[start SUPPLIED RECORDS]
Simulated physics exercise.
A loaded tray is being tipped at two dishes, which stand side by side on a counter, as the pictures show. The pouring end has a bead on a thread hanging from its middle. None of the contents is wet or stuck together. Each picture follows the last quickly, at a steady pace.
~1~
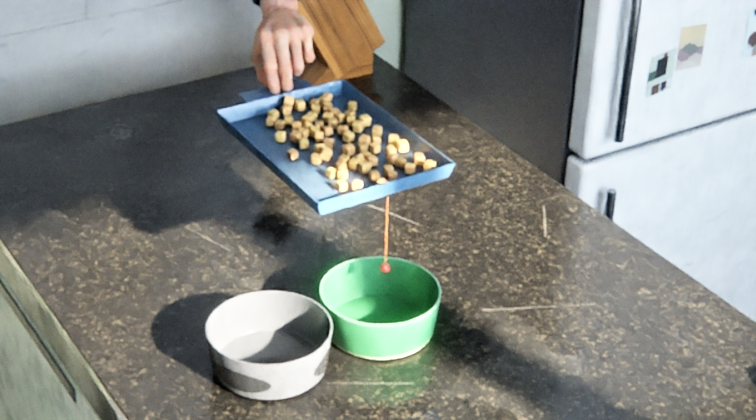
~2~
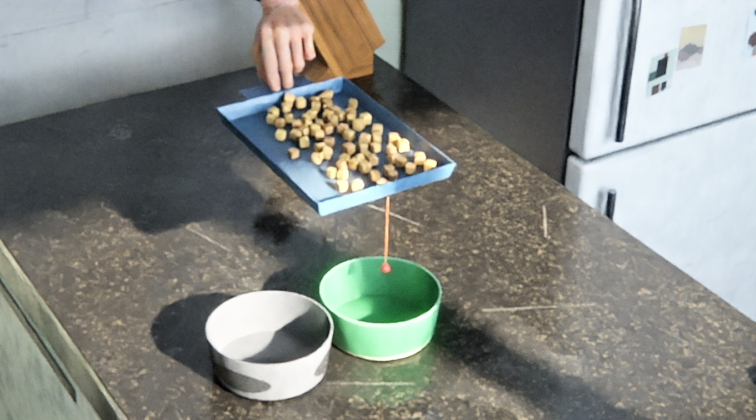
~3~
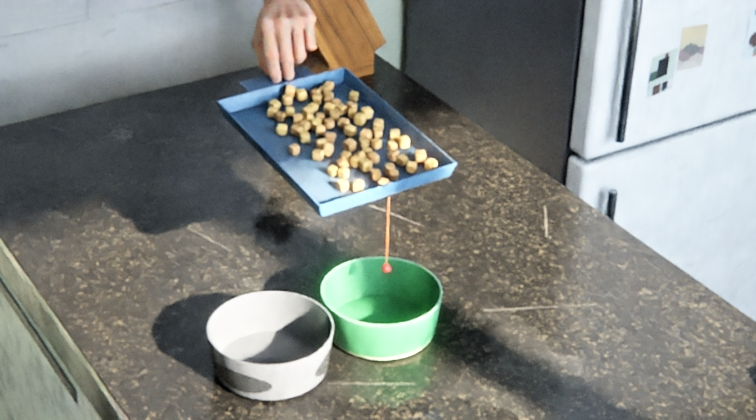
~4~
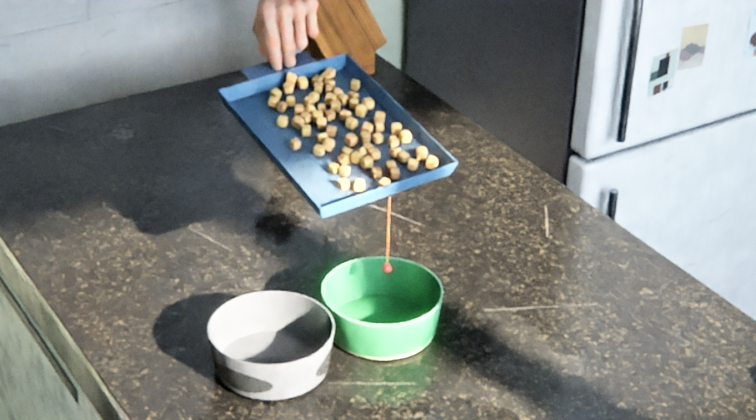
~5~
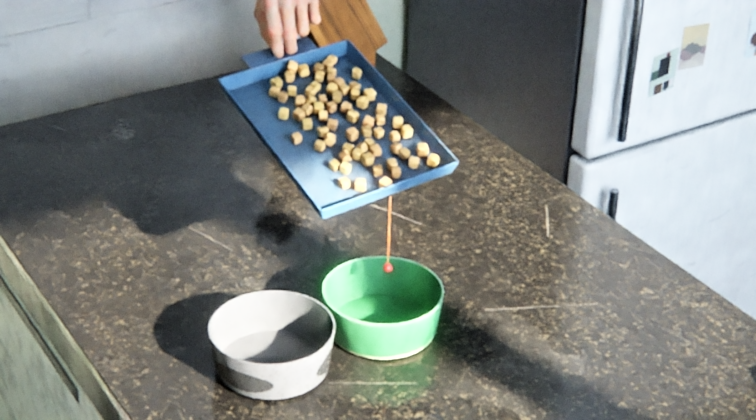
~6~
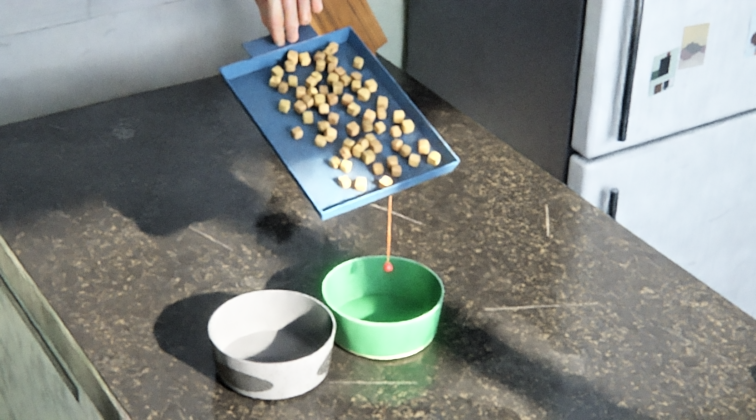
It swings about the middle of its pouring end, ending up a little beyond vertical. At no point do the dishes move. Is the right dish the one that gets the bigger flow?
Yes.
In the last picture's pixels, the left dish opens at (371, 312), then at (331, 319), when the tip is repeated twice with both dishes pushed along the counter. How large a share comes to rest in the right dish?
I'd say about 0 percent, followed by about 20 percent.
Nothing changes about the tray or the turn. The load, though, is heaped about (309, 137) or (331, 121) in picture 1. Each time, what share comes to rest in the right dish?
First case: Some 50 %; second case: Some 50 %.
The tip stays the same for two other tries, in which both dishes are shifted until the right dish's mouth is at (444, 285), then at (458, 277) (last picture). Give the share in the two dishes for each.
Close to 90 in a hundred, then close to 90 in a hundred.
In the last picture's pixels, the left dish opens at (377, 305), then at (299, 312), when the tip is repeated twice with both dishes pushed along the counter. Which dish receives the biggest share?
One: Left. Two: The left one.
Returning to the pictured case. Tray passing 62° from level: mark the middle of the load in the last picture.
Roughly at (363, 175).
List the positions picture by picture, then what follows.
The first picture shows corners of the pouring end at (320, 200) and (449, 163), level; middle of the load at (349, 137), small wooden cubes; left dish at (300, 376); right dish at (412, 336); bead on its thread at (385, 268).
The second picture shows corners of the pouring end at (321, 201) and (449, 163), level; middle of the load at (349, 135).
The third picture shows corners of the pouring end at (322, 203) and (451, 162), tipped barely, lowest at the left corner; middle of the load at (350, 131).
The fourth picture shows corners of the pouring end at (323, 205) and (452, 161), tipped a little, lowest at the left corner; middle of the load at (351, 123).
The fifth picture shows corners of the pouring end at (324, 207) and (453, 160), tipped a little, lowest at the left corner; middle of the load at (353, 116).
The sixth picture shows corners of the pouring end at (324, 209) and (454, 159), tipped clearly, lowest at the left corner; middle of the load at (353, 109); left dish at (303, 375); right dish at (415, 335).
Soon, tray tipped steeply; all on the tray.
A while on, tray tipped past a quarter turn; about two thirds on the tray; a small part in the left dish; a small part in the right dish; a small part outside both; a small part in the air.
Towards the end, tray tipped past a quarter turn; about a quarter in the left dish; about half in the right dish; about a quarter outside both.
Finally, tray tipped past a quarter turn; about a quarter in the left dish; about half in the right dish; about a quarter outside both.
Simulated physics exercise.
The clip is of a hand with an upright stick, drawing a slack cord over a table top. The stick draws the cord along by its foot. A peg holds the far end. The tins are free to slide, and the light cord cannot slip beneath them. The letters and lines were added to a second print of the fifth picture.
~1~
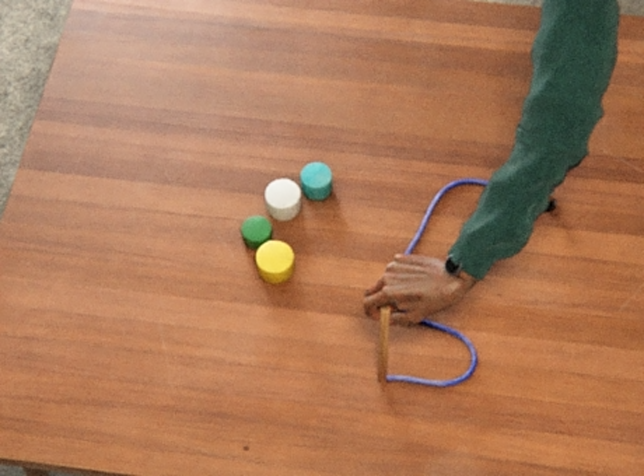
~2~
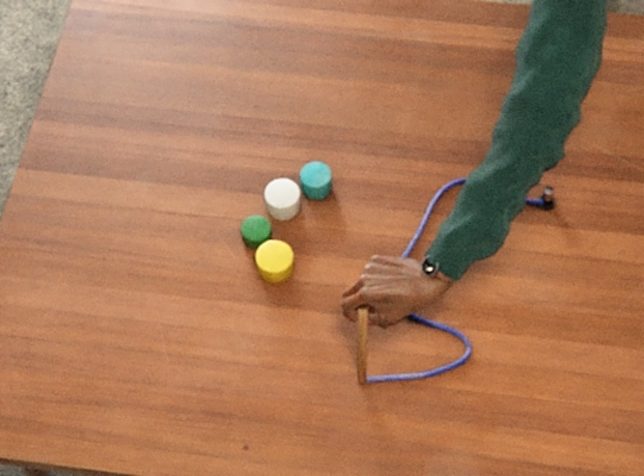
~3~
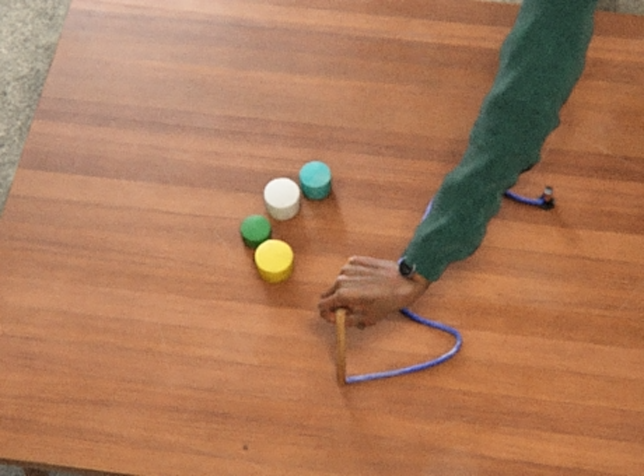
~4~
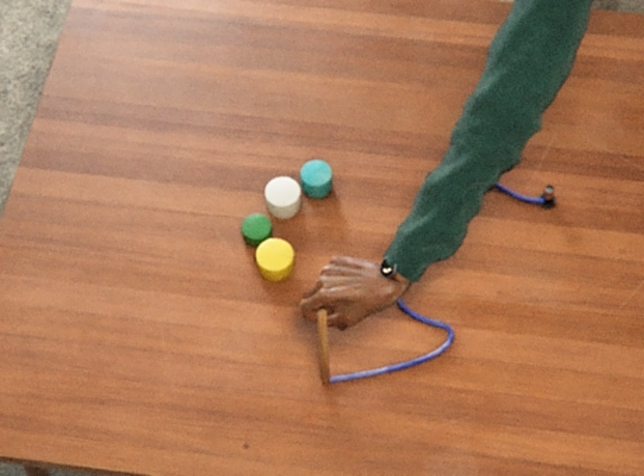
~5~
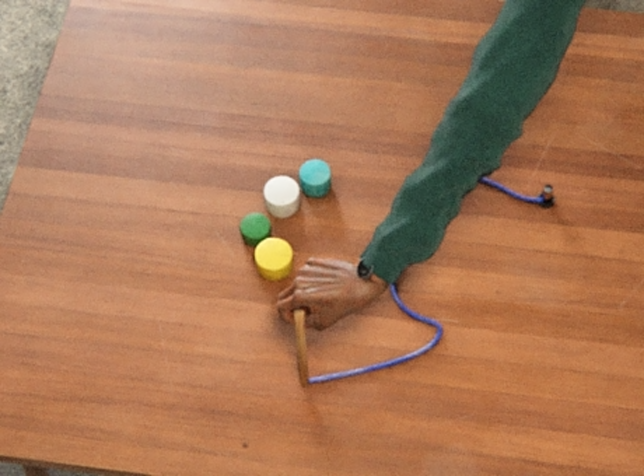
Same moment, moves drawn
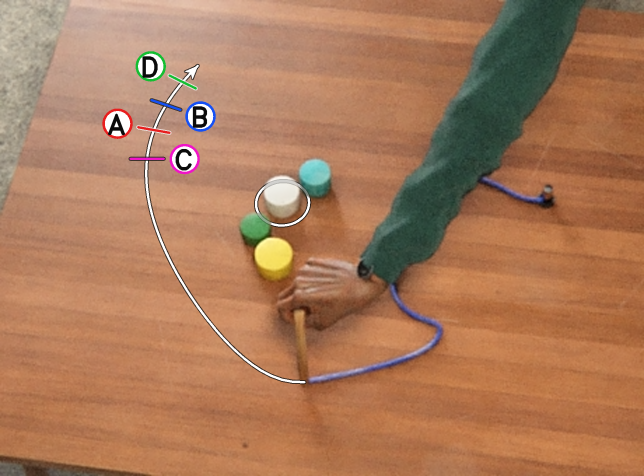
On a wooden table top, a hand in a green sleeve holds an upright stick and moves it steadily left, drawing a slack blue cord along below four tins, yellow, green, white and turquoise, which stay in place.
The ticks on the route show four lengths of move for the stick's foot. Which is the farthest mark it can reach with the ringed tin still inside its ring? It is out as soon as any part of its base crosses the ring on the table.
At C, and not beyond.
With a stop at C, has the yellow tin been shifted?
Yes.
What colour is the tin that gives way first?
The yellow one.
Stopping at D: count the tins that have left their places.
Four.
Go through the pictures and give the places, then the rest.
In the first frame, white tin (283, 200); turquoise tin (317, 182).
In the second frame, peg (548, 197); yellow tin (275, 262).
In the third frame, green tin (256, 232); white tin (282, 199).
In the fourth frame, turquoise tin (317, 179); peg (548, 195).
In the fifth frame, yellow tin (274, 259); green tin (256, 230); white tin (282, 197).
On the marked copy, A at (154, 130); B at (166, 105); C at (147, 159); D at (183, 82); the ring at (283, 203); the route from (304, 382) via (157, 231) to (198, 66).
Taking C. A third of the way, foot of the stick (211, 324); white tin (282, 197).
Two thirds of the way, foot of the stick (160, 238); white tin (282, 197).
When it is over, foot of the stick (147, 160); yellow tin (288, 226); green tin (255, 223); white tin (282, 196); the white tin is still in its ring.
As for the rest, A drags the ringed tin to (283, 179); B drags the ringed tin to (290, 163); D drags the ringed tin to (297, 150).
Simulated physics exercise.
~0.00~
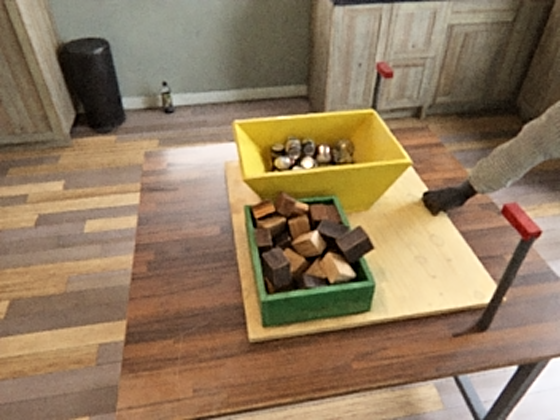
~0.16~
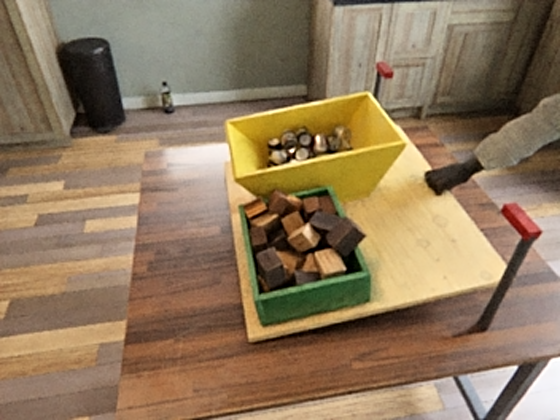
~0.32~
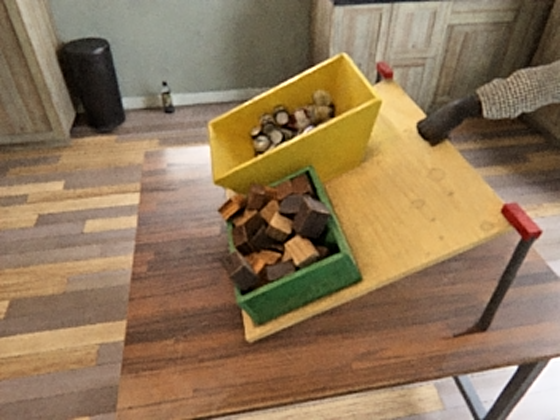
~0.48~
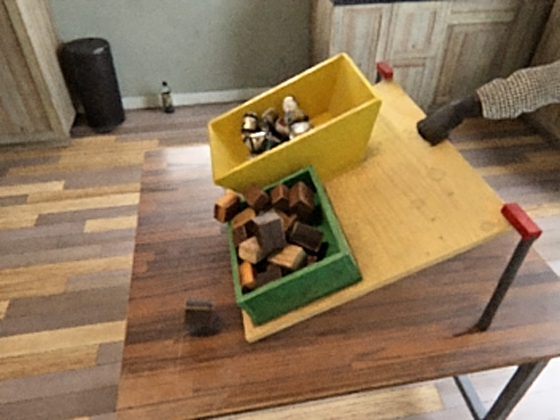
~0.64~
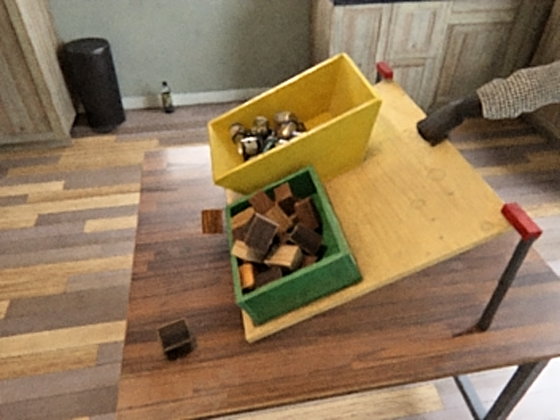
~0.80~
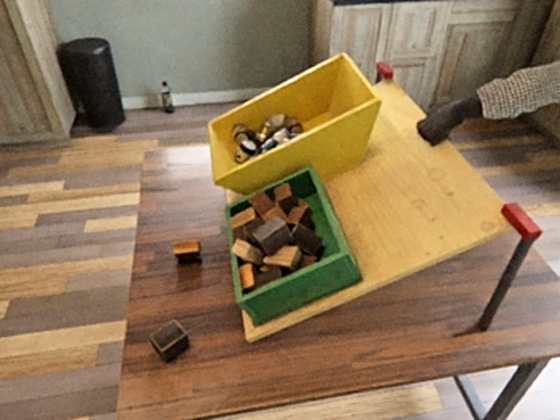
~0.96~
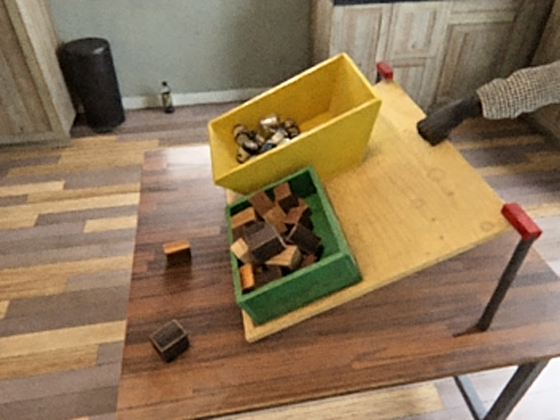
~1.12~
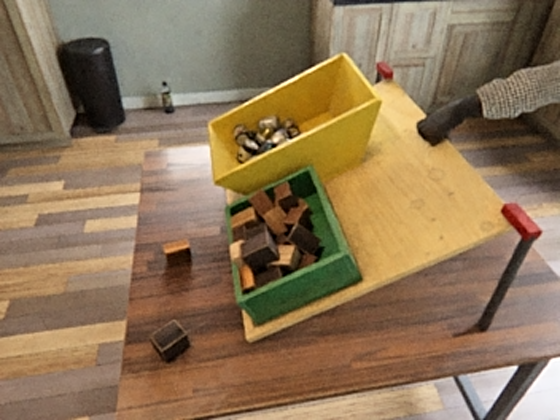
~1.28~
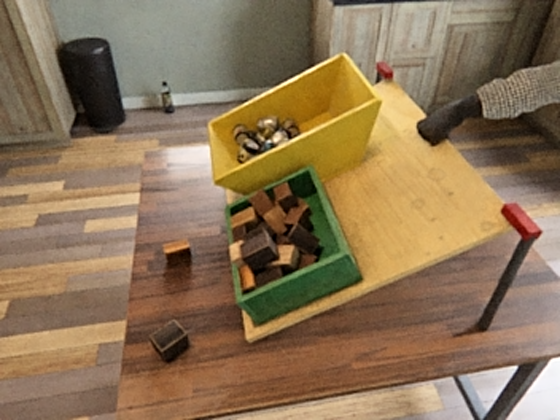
A gloved hand tilts the board, and two wooden blocks tumble from the green crate.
[end SUPPLIED RECORDS]
WHAT THE TASK REQUIRES: Would you return the data exactly as written, without the pictures?

TASK SOLUTION:
Simulated physics exercise.
A loaded tray is being tipped at two dishes, which stand side by side on a counter, as the pictures show. The pouring end has a bead on a thread hanging from its middle. None of the contents is wet or stuck together. Each picture follows the last quickly, at a steady pace.
~1~
~2~
~3~
~4~
~5~
~6~
It swings about the middle of its pouring end, ending up a little beyond vertical. At no point do the dishes move. Is the right dish the one that gets the bigger flow?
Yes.
In the last picture's pixels, the left dish opens at (371, 312), then at (331, 319), when the tip is repeated twice with both dishes pushed along the counter. How large a share comes to rest in the right dish?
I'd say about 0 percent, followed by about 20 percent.
Nothing changes about the tray or the turn. The load, though, is heaped about (309, 137) or (331, 121) in picture 1. Each time, what share comes to rest in the right dish?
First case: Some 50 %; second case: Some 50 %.
The tip stays the same for two other tries, in which both dishes are shifted until the right dish's mouth is at (444, 285), then at (458, 277) (last picture). Give the share in the two dishes for each.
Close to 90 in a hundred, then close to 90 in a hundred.
In the last picture's pixels, the left dish opens at (377, 305), then at (299, 312), when the tip is repeated twice with both dishes pushed along the counter. Which dish receives the biggest share?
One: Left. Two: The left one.
Returning to the pictured case. Tray passing 62° from level: mark the middle of the load in the last picture.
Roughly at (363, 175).
List the positions picture by picture, then what follows.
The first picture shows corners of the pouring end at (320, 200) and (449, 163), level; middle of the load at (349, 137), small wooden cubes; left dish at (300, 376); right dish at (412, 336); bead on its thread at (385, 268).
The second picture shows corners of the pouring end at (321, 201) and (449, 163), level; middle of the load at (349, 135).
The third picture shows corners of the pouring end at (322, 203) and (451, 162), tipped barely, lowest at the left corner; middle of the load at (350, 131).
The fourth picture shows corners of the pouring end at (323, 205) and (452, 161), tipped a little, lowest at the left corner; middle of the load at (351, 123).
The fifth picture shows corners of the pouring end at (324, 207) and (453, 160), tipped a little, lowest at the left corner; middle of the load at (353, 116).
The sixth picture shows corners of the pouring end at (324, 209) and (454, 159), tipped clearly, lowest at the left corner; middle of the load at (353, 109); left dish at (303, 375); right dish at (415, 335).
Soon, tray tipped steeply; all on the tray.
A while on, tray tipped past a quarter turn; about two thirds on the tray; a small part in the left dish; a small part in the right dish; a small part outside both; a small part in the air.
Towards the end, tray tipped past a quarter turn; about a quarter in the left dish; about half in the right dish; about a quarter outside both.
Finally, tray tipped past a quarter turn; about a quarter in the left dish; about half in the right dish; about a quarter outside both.
Simulated physics exercise.
The clip is of a hand with an upright stick, drawing a slack cord over a table top. The stick draws the cord along by its foot. A peg holds the far end. The tins are free to slide, and the light cord cannot slip beneath them. The letters and lines were added to a second print of the fifth picture.
~1~
~2~
~3~
~4~
~5~
Same moment, moves drawn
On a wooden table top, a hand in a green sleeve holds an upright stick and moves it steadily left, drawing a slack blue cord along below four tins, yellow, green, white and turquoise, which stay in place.
The ticks on the route show four lengths of move for the stick's foot. Which is the farthest mark it can reach with the ringed tin still inside its ring? It is out as soon as any part of its base crosses the ring on the table.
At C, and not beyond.
With a stop at C, has the yellow tin been shifted?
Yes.
What colour is the tin that gives way first?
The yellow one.
Stopping at D: count the tins that have left their places.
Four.
Go through the pictures and give the places, then the rest.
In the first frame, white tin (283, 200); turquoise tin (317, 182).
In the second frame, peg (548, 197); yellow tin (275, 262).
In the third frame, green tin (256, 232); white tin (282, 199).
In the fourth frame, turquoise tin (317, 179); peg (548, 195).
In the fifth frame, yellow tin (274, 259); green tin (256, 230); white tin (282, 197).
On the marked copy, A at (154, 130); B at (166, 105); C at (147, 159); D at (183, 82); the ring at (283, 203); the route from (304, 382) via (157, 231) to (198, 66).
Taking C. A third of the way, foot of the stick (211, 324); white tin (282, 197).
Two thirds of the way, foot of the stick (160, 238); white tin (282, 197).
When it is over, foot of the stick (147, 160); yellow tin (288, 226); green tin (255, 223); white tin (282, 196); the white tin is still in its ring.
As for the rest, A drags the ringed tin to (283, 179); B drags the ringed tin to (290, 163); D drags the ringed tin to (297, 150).
Simulated physics exercise.
~0.00~
~0.16~
~0.32~
~0.48~
~0.64~
~0.80~
~0.96~
~1.12~
~1.28~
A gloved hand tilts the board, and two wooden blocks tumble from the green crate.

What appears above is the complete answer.